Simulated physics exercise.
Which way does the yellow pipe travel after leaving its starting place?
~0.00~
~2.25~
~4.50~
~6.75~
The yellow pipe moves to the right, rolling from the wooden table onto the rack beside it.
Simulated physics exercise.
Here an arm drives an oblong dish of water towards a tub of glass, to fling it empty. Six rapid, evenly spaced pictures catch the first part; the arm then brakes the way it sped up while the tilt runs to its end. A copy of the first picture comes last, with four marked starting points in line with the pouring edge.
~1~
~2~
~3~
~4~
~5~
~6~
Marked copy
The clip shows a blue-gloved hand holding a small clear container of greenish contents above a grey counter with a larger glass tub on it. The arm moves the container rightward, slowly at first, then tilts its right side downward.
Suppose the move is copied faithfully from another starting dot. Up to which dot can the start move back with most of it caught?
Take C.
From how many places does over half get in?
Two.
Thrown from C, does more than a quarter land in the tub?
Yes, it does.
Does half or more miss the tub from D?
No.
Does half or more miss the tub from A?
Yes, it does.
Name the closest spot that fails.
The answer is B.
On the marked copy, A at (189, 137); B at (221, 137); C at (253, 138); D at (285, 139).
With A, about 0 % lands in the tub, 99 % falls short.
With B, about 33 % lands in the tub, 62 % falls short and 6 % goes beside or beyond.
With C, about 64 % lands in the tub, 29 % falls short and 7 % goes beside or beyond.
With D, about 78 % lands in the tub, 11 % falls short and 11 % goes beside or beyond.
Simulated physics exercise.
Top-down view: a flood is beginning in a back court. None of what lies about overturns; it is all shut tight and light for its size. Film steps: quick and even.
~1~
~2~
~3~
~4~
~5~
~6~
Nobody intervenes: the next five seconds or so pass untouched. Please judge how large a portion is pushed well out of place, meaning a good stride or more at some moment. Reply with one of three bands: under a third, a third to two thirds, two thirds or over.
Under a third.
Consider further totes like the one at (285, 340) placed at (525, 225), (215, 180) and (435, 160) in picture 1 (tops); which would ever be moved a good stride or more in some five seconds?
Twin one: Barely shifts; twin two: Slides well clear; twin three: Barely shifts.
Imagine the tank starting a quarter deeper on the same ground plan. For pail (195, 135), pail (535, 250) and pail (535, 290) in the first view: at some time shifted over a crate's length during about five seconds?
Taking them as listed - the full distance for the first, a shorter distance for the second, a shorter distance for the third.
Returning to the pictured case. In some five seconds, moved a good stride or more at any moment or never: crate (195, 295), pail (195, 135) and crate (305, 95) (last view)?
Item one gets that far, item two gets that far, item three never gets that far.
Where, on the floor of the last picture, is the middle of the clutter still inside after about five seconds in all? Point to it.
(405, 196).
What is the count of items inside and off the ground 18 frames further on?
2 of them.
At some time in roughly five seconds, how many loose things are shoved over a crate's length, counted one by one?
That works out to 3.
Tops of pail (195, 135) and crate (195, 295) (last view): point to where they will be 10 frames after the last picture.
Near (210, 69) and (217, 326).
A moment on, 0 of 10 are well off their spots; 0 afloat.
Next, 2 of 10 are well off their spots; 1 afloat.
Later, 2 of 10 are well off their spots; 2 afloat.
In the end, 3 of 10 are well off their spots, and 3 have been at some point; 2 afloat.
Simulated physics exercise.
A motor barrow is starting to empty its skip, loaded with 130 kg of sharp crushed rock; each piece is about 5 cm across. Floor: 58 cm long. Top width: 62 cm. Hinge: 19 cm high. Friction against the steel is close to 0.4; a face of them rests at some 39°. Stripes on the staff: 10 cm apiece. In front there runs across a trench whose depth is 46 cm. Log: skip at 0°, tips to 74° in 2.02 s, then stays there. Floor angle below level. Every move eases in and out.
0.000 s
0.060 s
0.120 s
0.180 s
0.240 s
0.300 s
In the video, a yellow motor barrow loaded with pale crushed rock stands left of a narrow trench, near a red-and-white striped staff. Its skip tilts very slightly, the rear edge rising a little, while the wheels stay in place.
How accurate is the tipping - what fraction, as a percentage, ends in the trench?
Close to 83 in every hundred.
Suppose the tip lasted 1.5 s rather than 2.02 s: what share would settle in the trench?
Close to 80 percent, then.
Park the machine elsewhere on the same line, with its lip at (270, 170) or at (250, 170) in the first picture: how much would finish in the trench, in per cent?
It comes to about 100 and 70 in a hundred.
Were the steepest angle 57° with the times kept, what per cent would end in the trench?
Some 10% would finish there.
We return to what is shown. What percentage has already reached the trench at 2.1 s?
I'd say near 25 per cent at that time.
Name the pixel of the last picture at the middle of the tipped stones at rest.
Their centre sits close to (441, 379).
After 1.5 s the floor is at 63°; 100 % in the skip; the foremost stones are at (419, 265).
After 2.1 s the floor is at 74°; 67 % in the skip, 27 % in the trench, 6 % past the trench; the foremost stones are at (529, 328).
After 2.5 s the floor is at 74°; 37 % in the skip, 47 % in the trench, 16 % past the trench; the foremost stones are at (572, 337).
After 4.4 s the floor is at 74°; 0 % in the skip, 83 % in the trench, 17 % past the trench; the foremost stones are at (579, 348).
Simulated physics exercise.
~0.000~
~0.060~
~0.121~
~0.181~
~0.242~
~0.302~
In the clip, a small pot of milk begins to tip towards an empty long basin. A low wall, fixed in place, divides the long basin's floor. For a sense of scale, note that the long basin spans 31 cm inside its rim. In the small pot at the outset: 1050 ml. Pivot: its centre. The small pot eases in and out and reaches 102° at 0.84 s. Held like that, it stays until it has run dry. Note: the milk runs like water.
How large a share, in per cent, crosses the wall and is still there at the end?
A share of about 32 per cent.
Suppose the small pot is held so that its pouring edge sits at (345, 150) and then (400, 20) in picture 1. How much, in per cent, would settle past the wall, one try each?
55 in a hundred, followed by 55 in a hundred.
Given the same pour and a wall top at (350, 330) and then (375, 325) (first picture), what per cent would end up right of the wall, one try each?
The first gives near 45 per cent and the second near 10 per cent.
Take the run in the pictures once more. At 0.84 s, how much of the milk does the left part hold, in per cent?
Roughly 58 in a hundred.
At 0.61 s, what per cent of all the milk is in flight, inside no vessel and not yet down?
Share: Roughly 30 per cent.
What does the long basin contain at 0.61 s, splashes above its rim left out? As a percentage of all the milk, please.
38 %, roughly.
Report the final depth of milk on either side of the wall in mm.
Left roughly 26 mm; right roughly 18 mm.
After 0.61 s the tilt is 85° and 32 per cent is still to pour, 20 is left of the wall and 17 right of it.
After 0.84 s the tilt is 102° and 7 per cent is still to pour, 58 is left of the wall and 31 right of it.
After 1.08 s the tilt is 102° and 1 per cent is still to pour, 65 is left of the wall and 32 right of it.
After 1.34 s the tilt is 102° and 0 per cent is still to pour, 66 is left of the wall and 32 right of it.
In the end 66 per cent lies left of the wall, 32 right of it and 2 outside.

* **Short task**:
Send back every record, precisely as written.

* **Answer to this problem**:
Simulated physics exercise.
Which way does the yellow pipe travel after leaving its starting place?
~0.00~
~2.25~
~4.50~
~6.75~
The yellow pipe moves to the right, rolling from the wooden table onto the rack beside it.
Simulated physics exercise.
Here an arm drives an oblong dish of water towards a tub of glass, to fling it empty. Six rapid, evenly spaced pictures catch the first part; the arm then brakes the way it sped up while the tilt runs to its end. A copy of the first picture comes last, with four marked starting points in line with the pouring edge.
~1~
~2~
~3~
~4~
~5~
~6~
Marked copy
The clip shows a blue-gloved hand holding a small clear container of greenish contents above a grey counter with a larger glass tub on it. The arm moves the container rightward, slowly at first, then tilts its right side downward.
Suppose the move is copied faithfully from another starting dot. Up to which dot can the start move back with most of it caught?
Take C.
From how many places does over half get in?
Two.
Thrown from C, does more than a quarter land in the tub?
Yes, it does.
Does half or more miss the tub from D?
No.
Does half or more miss the tub from A?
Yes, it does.
Name the closest spot that fails.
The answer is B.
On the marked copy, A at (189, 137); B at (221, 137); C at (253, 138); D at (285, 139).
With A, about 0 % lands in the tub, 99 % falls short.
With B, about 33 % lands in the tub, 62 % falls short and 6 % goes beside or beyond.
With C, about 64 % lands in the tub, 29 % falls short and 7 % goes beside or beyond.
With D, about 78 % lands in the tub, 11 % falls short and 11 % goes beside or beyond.
Simulated physics exercise.
Top-down view: a flood is beginning in a back court. None of what lies about overturns; it is all shut tight and light for its size. Film steps: quick and even.
~1~
~2~
~3~
~4~
~5~
~6~
Nobody intervenes: the next five seconds or so pass untouched. Please judge how large a portion is pushed well out of place, meaning a good stride or more at some moment. Reply with one of three bands: under a third, a third to two thirds, two thirds or over.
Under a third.
Consider further totes like the one at (285, 340) placed at (525, 225), (215, 180) and (435, 160) in picture 1 (tops); which would ever be moved a good stride or more in some five seconds?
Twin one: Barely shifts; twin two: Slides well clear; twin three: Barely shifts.
Imagine the tank starting a quarter deeper on the same ground plan. For pail (195, 135), pail (535, 250) and pail (535, 290) in the first view: at some time shifted over a crate's length during about five seconds?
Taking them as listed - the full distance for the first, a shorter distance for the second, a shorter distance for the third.
Returning to the pictured case. In some five seconds, moved a good stride or more at any moment or never: crate (195, 295), pail (195, 135) and crate (305, 95) (last view)?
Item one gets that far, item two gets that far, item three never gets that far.
Where, on the floor of the last picture, is the middle of the clutter still inside after about five seconds in all? Point to it.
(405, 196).
What is the count of items inside and off the ground 18 frames further on?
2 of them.
At some time in roughly five seconds, how many loose things are shoved over a crate's length, counted one by one?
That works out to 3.
Tops of pail (195, 135) and crate (195, 295) (last view): point to where they will be 10 frames after the last picture.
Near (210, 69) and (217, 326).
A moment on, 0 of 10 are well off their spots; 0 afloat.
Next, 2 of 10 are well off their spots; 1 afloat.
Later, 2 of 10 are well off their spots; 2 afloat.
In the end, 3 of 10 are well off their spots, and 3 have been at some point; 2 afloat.
Simulated physics exercise.
A motor barrow is starting to empty its skip, loaded with 130 kg of sharp crushed rock; each piece is about 5 cm across. Floor: 58 cm long. Top width: 62 cm. Hinge: 19 cm high. Friction against the steel is close to 0.4; a face of them rests at some 39°. Stripes on the staff: 10 cm apiece. In front there runs across a trench whose depth is 46 cm. Log: skip at 0°, tips to 74° in 2.02 s, then stays there. Floor angle below level. Every move eases in and out.
0.000 s
0.060 s
0.120 s
0.180 s
0.240 s
0.300 s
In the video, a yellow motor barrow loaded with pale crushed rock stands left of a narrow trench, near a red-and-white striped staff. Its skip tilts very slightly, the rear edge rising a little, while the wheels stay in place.
How accurate is the tipping - what fraction, as a percentage, ends in the trench?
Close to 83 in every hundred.
Suppose the tip lasted 1.5 s rather than 2.02 s: what share would settle in the trench?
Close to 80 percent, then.
Park the machine elsewhere on the same line, with its lip at (270, 170) or at (250, 170) in the first picture: how much would finish in the trench, in per cent?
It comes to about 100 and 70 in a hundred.
Were the steepest angle 57° with the times kept, what per cent would end in the trench?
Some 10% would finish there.
We return to what is shown. What percentage has already reached the trench at 2.1 s?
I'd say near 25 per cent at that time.
Name the pixel of the last picture at the middle of the tipped stones at rest.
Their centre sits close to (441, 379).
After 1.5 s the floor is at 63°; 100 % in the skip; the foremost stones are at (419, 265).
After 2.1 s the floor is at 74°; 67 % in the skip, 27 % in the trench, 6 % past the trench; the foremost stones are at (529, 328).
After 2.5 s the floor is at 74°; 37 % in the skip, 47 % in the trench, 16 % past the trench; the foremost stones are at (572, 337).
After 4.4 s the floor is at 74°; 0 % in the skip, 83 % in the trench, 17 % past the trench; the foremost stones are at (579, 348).
Simulated physics exercise.
~0.000~
~0.060~
~0.121~
~0.181~
~0.242~
~0.302~
In the clip, a small pot of milk begins to tip towards an empty long basin. A low wall, fixed in place, divides the long basin's floor. For a sense of scale, note that the long basin spans 31 cm inside its rim. In the small pot at the outset: 1050 ml. Pivot: its centre. The small pot eases in and out and reaches 102° at 0.84 s. Held like that, it stays until it has run dry. Note: the milk runs like water.
How large a share, in per cent, crosses the wall and is still there at the end?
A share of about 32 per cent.
Suppose the small pot is held so that its pouring edge sits at (345, 150) and then (400, 20) in picture 1. How much, in per cent, would settle past the wall, one try each?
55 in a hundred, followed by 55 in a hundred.
Given the same pour and a wall top at (350, 330) and then (375, 325) (first picture), what per cent would end up right of the wall, one try each?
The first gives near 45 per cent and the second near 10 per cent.
Take the run in the pictures once more. At 0.84 s, how much of the milk does the left part hold, in per cent?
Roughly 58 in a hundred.
At 0.61 s, what per cent of all the milk is in flight, inside no vessel and not yet down?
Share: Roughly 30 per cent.
What does the long basin contain at 0.61 s, splashes above its rim left out? As a percentage of all the milk, please.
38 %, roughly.
Report the final depth of milk on either side of the wall in mm.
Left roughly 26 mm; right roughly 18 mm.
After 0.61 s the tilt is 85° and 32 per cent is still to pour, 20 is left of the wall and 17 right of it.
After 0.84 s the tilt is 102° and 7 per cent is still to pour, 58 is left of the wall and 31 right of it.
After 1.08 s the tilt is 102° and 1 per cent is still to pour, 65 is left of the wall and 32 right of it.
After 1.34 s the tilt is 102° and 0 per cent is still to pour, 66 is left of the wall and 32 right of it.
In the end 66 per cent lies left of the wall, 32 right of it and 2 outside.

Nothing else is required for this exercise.